[Extracted records]:
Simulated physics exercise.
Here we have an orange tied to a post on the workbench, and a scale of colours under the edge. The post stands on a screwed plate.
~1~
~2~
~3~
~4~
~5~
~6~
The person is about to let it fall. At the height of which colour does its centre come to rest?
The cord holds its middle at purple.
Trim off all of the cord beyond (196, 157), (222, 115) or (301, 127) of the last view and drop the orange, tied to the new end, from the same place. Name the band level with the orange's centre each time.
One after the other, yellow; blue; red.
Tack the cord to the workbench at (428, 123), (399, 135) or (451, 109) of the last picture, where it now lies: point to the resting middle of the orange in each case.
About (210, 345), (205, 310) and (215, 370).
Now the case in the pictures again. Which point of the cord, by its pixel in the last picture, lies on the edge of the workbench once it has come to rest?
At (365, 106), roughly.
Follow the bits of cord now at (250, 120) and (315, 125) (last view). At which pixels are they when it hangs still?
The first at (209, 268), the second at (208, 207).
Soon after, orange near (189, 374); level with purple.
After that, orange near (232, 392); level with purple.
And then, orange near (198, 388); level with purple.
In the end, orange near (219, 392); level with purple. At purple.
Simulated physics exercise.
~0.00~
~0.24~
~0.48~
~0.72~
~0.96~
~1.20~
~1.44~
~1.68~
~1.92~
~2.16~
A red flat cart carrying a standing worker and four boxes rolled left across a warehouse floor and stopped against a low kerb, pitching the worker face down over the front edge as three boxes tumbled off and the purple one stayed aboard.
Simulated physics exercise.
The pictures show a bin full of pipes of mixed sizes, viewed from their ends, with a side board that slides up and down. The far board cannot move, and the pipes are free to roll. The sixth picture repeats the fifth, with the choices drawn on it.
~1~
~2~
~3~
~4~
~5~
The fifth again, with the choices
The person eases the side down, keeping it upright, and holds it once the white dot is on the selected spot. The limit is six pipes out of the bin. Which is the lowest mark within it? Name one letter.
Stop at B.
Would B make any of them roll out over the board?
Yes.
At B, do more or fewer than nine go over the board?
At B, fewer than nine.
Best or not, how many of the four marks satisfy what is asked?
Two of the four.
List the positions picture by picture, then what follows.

[Task to carry out]: Write the material out exactly, with nothing left out.

[Solved problem]:
Simulated physics exercise.
Here we have an orange tied to a post on the workbench, and a scale of colours under the edge. The post stands on a screwed plate.
~1~
~2~
~3~
~4~
~5~
~6~
The person is about to let it fall. At the height of which colour does its centre come to rest?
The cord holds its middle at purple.
Trim off all of the cord beyond (196, 157), (222, 115) or (301, 127) of the last view and drop the orange, tied to the new end, from the same place. Name the band level with the orange's centre each time.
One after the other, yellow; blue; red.
Tack the cord to the workbench at (428, 123), (399, 135) or (451, 109) of the last picture, where it now lies: point to the resting middle of the orange in each case.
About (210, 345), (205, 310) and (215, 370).
Now the case in the pictures again. Which point of the cord, by its pixel in the last picture, lies on the edge of the workbench once it has come to rest?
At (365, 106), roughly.
Follow the bits of cord now at (250, 120) and (315, 125) (last view). At which pixels are they when it hangs still?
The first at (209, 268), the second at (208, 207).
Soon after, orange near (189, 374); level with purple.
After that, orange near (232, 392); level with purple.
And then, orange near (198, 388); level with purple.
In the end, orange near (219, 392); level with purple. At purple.
Simulated physics exercise.
~0.00~
~0.24~
~0.48~
~0.72~
~0.96~
~1.20~
~1.44~
~1.68~
~1.92~
~2.16~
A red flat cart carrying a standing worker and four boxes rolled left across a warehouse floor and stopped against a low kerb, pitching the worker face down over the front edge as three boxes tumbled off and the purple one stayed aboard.
Simulated physics exercise.
The pictures show a bin full of pipes of mixed sizes, viewed from their ends, with a side board that slides up and down. The far board cannot move, and the pipes are free to roll. The sixth picture repeats the fifth, with the choices drawn on it.
~1~
~2~
~3~
~4~
~5~
The fifth again, with the choices
The person eases the side down, keeping it upright, and holds it once the white dot is on the selected spot. The limit is six pipes out of the bin. Which is the lowest mark within it? Name one letter.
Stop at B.
Would B make any of them roll out over the board?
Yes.
At B, do more or fewer than nine go over the board?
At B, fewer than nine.
Best or not, how many of the four marks satisfy what is asked?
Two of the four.
List the positions picture by picture, then what follows.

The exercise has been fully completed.